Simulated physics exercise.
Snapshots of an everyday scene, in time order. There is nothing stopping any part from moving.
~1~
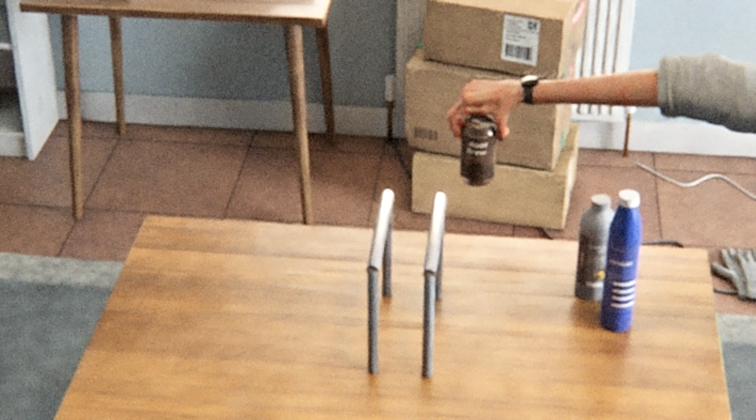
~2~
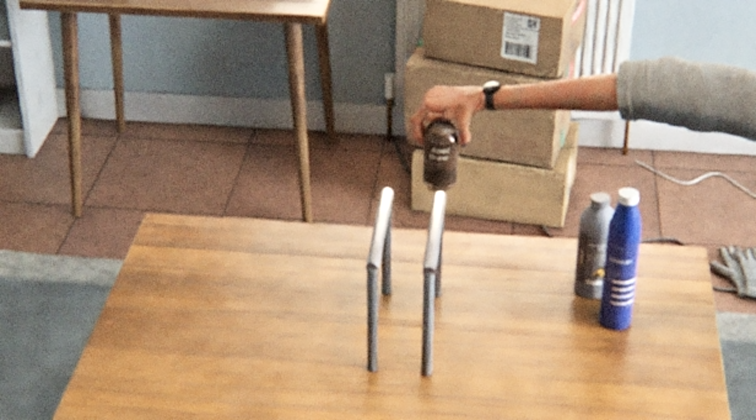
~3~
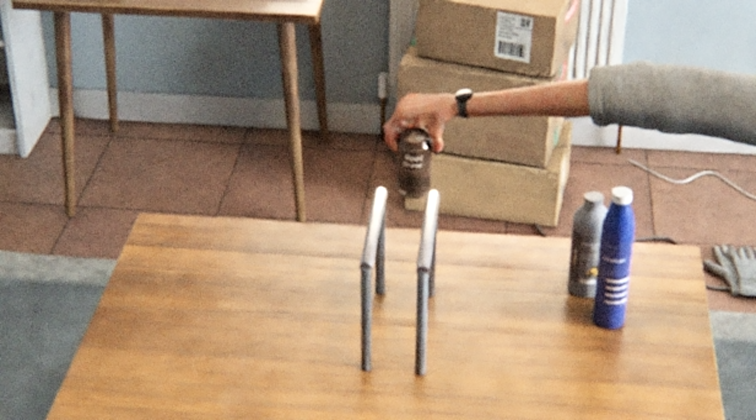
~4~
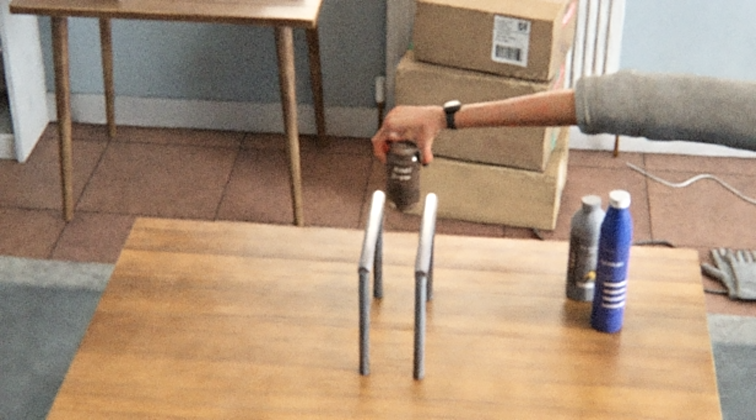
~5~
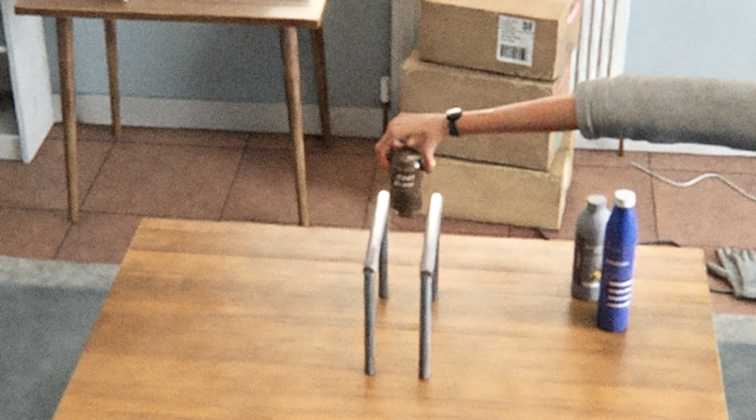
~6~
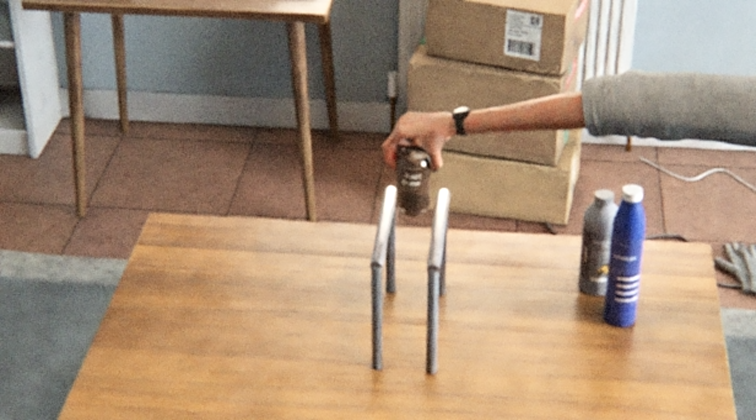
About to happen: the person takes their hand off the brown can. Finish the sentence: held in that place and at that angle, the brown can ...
It slips through.
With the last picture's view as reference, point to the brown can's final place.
Around (412, 303).
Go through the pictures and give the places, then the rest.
The first picture shows on its way; brown can (478, 151); blue bottle (622, 261).
The second picture shows on its way; brown can (441, 157); blue bottle (622, 259).
The third picture shows on its way; brown can (414, 164); blue bottle (615, 258).
The fourth picture shows on its way; brown can (403, 176); blue bottle (613, 261).
The fifth picture shows on its way; brown can (406, 183); blue bottle (618, 261).
The sixth picture shows held still over the gap; brown can (413, 182); blue bottle (626, 256).
Then, 0.20 s past the last view, brown can displaced about its own width near (413, 205).
Then, 0.30 s past the last view, brown can displaced well along near (412, 272).
Then, 0.40 s past the last view, brown can displaced well along near (412, 293).
Then, 0.50 s past the last view, brown can displaced well along near (412, 303).
Finally, moved from the start, brown can; the other 2 still in place. Final places as the last picture's camera would see them, brown can near (412, 303). The can drops through.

Problem to work on - Reproduce the full material exactly, excluding the pictures.

Problem solution -
Simulated physics exercise.
Snapshots of an everyday scene, in time order. There is nothing stopping any part from moving.
~1~
~2~
~3~
~4~
~5~
~6~
About to happen: the person takes their hand off the brown can. Finish the sentence: held in that place and at that angle, the brown can ...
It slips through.
With the last picture's view as reference, point to the brown can's final place.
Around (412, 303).
Go through the pictures and give the places, then the rest.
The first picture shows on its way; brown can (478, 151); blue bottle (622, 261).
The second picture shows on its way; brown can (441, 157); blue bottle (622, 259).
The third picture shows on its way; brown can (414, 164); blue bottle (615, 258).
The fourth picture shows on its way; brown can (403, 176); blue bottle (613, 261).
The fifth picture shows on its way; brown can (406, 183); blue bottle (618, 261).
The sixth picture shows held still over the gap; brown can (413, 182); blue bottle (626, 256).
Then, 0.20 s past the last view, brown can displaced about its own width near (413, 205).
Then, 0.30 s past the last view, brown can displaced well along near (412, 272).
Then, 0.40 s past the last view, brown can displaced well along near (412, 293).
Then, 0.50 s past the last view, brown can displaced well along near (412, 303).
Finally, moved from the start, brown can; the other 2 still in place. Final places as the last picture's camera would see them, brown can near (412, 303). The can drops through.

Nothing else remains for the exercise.